_AIM OF THE EXERCISE_
Among the entries below, find how many lines carry the word "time" and state only that figure.

_Question items from a dataset_
#####

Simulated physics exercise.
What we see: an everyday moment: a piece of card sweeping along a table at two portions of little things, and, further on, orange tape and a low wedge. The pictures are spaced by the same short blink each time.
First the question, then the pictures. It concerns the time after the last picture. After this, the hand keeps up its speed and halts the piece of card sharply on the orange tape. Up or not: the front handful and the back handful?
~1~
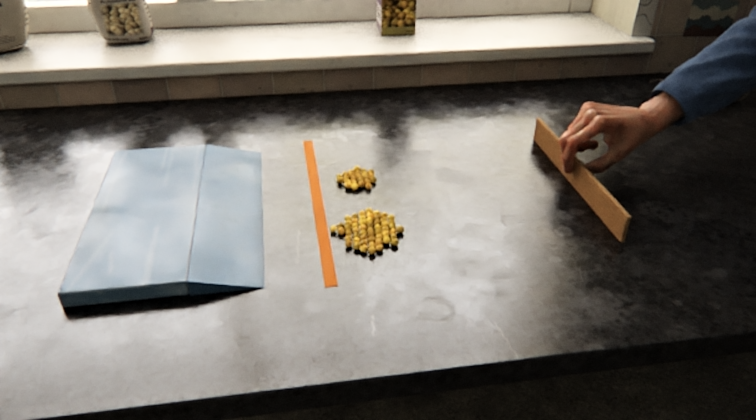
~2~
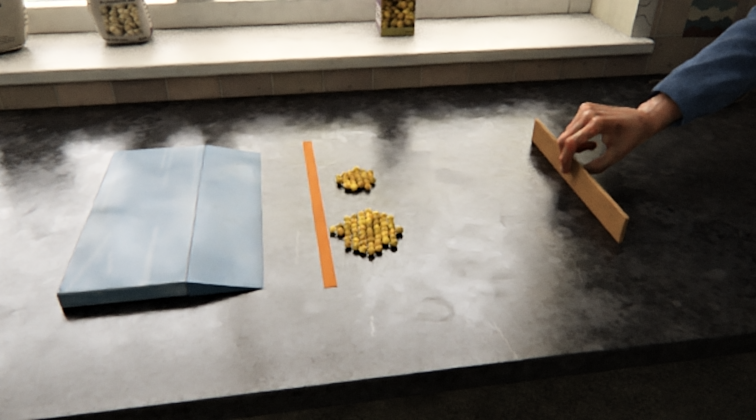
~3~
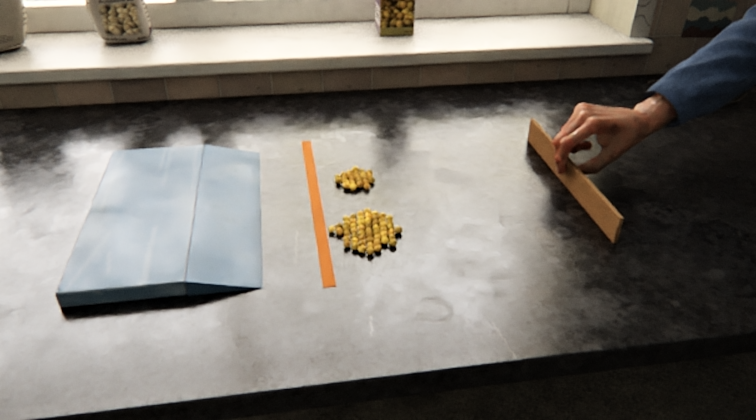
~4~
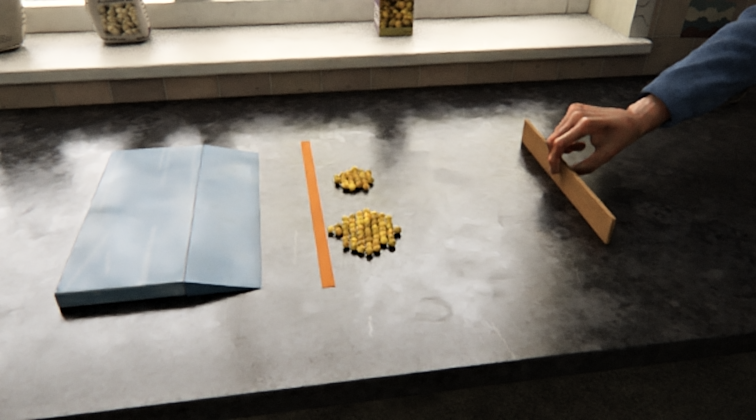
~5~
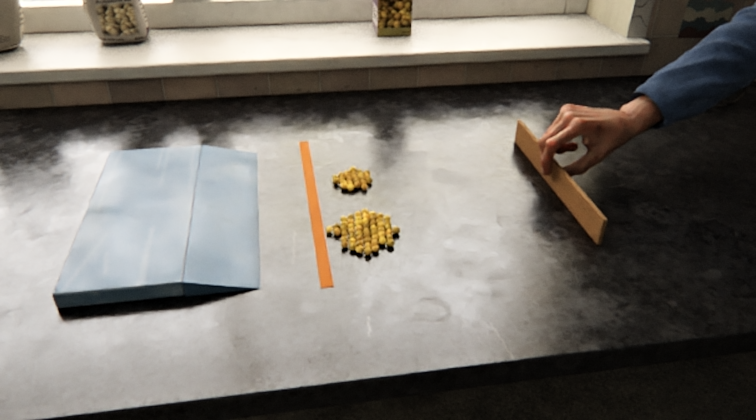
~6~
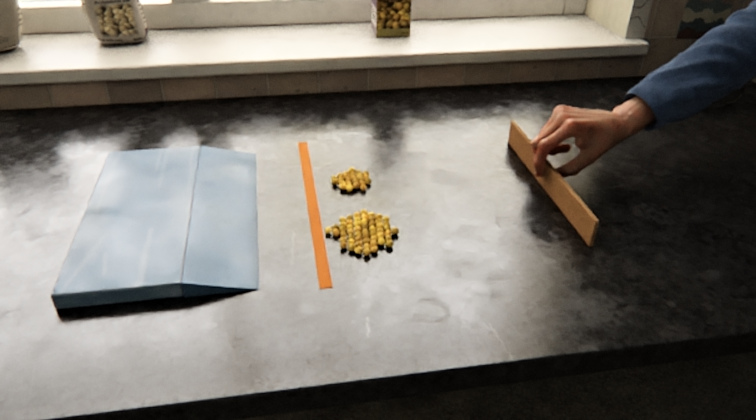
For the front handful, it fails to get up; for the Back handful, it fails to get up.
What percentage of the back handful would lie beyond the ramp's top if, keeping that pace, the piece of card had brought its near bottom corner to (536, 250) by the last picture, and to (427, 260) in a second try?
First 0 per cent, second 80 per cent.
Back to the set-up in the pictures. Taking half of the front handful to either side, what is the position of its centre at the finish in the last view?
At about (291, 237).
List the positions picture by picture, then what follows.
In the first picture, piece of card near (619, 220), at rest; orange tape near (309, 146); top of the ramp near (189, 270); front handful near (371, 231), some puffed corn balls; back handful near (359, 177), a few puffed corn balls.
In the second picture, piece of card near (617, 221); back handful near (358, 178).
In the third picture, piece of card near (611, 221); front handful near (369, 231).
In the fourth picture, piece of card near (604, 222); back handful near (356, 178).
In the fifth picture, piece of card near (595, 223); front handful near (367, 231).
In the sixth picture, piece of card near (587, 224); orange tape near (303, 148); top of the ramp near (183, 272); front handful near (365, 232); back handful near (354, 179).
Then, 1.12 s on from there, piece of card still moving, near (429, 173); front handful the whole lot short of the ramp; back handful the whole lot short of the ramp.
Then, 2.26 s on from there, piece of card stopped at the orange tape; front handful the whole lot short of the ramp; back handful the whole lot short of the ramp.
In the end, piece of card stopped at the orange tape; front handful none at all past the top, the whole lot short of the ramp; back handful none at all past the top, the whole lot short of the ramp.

#####

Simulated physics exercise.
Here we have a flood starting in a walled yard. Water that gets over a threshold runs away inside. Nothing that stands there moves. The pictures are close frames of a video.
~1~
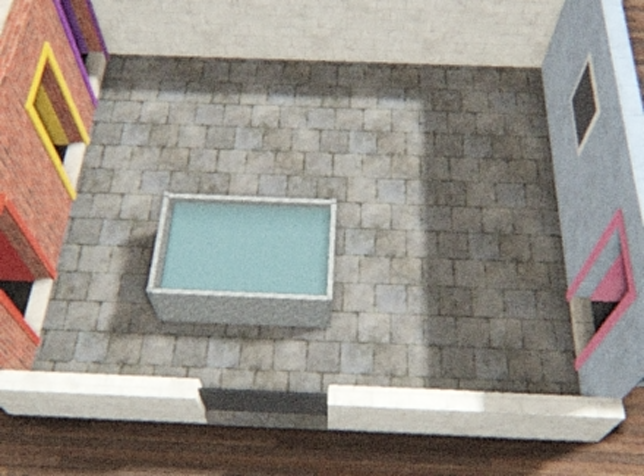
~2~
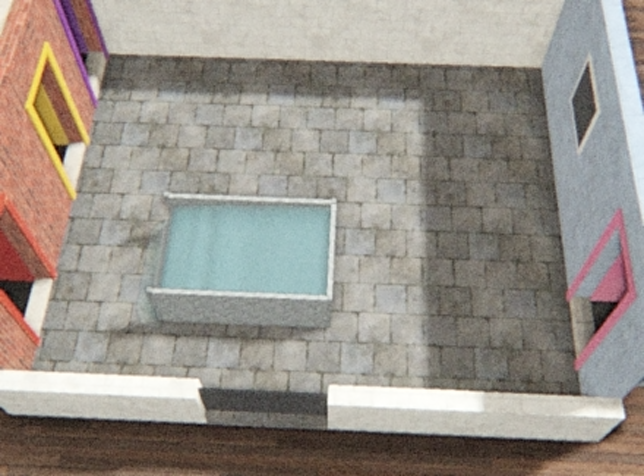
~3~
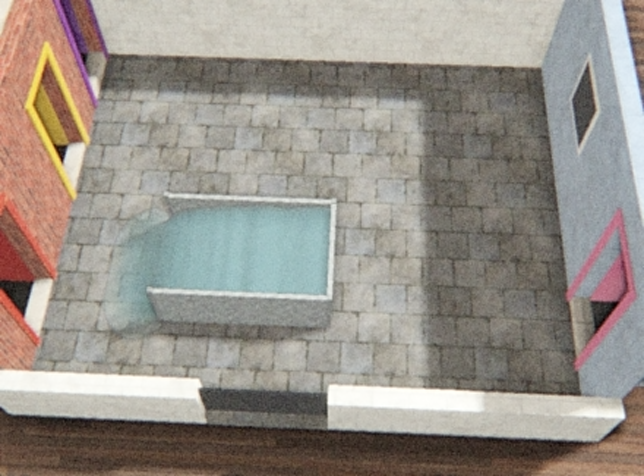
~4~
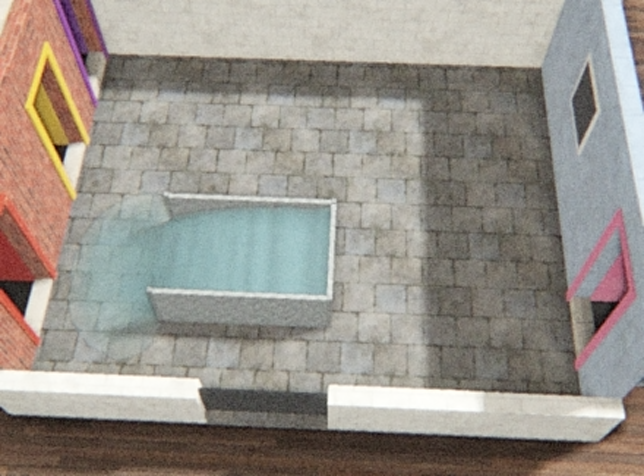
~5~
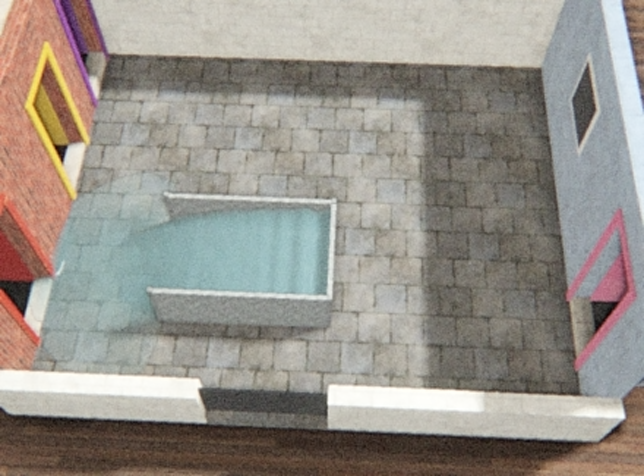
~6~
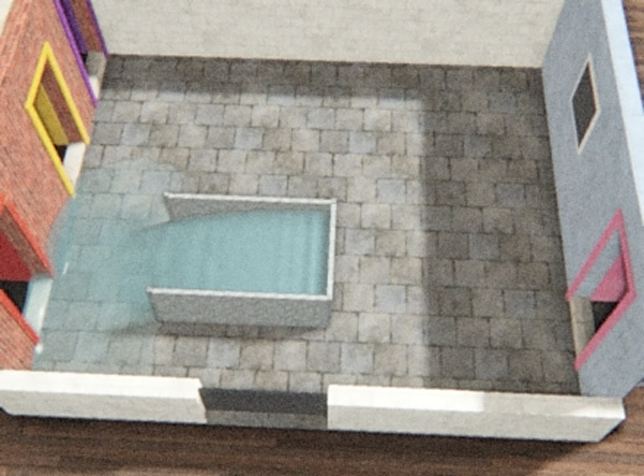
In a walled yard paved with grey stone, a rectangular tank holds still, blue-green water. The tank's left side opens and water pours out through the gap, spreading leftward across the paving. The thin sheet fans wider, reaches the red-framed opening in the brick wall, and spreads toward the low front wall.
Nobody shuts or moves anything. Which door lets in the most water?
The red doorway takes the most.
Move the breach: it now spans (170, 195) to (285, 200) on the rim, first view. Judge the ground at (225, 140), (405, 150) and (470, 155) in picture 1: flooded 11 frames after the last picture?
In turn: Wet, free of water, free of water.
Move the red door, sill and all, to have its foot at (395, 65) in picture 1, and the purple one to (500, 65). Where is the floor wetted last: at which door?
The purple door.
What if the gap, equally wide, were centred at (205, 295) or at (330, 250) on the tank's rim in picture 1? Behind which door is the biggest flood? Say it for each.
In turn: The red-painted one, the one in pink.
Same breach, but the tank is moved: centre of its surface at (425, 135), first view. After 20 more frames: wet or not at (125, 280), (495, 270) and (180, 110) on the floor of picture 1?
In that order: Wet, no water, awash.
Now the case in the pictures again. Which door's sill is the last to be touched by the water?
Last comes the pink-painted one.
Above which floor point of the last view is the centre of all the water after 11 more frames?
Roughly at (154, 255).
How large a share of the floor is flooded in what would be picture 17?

#####

_WORKED SOLUTION_
2